_Supplied material_:
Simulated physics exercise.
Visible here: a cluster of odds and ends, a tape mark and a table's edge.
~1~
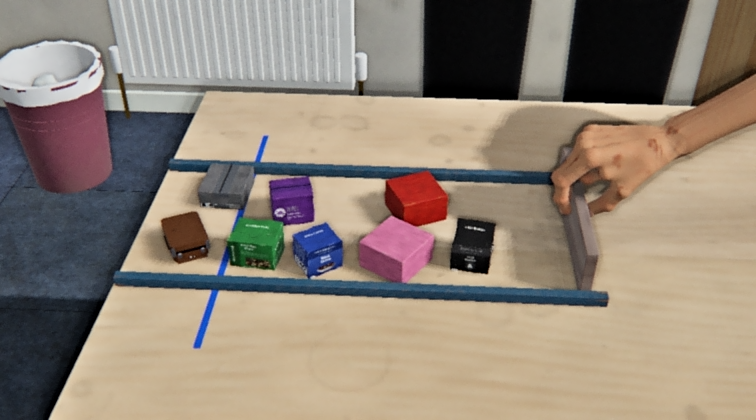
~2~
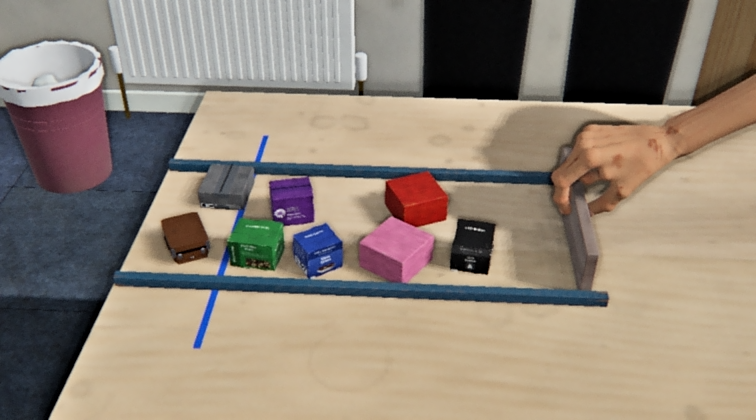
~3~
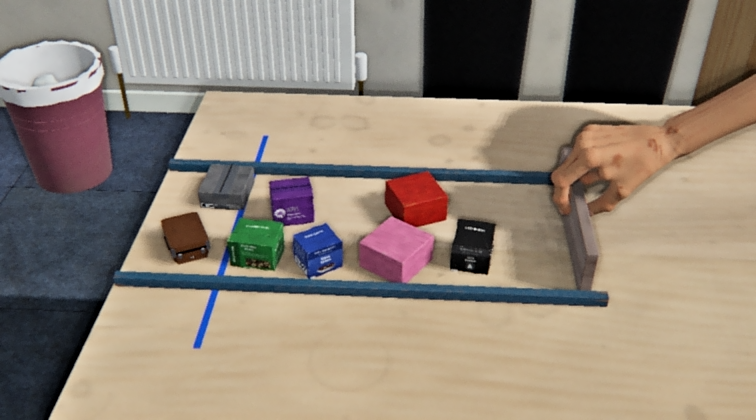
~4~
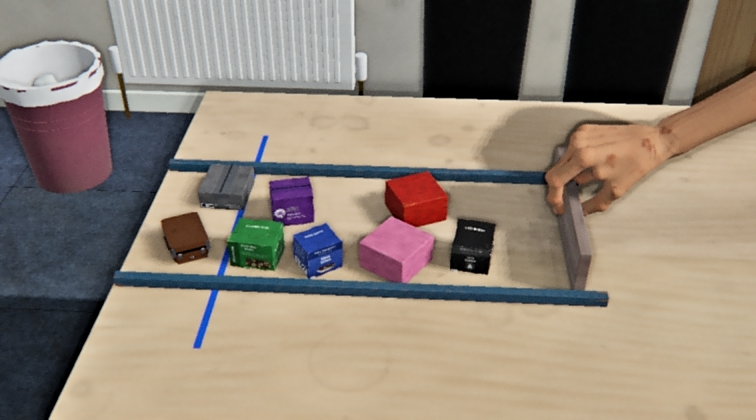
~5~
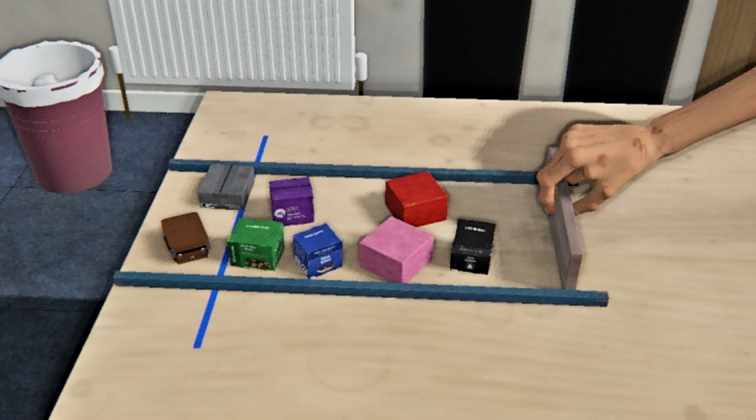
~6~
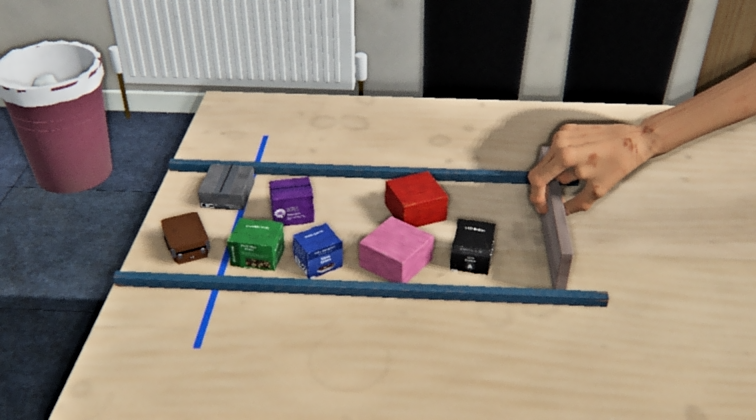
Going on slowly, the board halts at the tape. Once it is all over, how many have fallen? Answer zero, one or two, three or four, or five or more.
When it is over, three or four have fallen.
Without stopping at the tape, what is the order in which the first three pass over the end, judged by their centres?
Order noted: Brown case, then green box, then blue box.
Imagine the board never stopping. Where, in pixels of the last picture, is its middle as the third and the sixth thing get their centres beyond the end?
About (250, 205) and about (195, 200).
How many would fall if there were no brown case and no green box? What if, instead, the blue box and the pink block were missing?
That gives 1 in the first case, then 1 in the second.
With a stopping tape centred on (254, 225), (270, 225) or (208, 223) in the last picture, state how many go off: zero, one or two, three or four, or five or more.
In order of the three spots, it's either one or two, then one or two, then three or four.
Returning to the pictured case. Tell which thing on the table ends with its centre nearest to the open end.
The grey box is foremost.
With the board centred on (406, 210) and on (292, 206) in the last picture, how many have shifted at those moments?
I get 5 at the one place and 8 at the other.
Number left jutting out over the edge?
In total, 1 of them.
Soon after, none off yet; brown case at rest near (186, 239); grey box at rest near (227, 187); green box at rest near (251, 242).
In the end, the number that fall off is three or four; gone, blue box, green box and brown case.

_What to produce_: Quote exactly what appears from the line containing "With a stopping" through the final line of the listing above, including both of those lines.

_Task solution_:
With a stopping tape centred on (254, 225), (270, 225) or (208, 223) in the last picture, state how many go off: zero, one or two, three or four, or five or more.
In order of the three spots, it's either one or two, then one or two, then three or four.
Returning to the pictured case. Tell which thing on the table ends with its centre nearest to the open end.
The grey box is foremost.
With the board centred on (406, 210) and on (292, 206) in the last picture, how many have shifted at those moments?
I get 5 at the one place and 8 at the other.
Number left jutting out over the edge?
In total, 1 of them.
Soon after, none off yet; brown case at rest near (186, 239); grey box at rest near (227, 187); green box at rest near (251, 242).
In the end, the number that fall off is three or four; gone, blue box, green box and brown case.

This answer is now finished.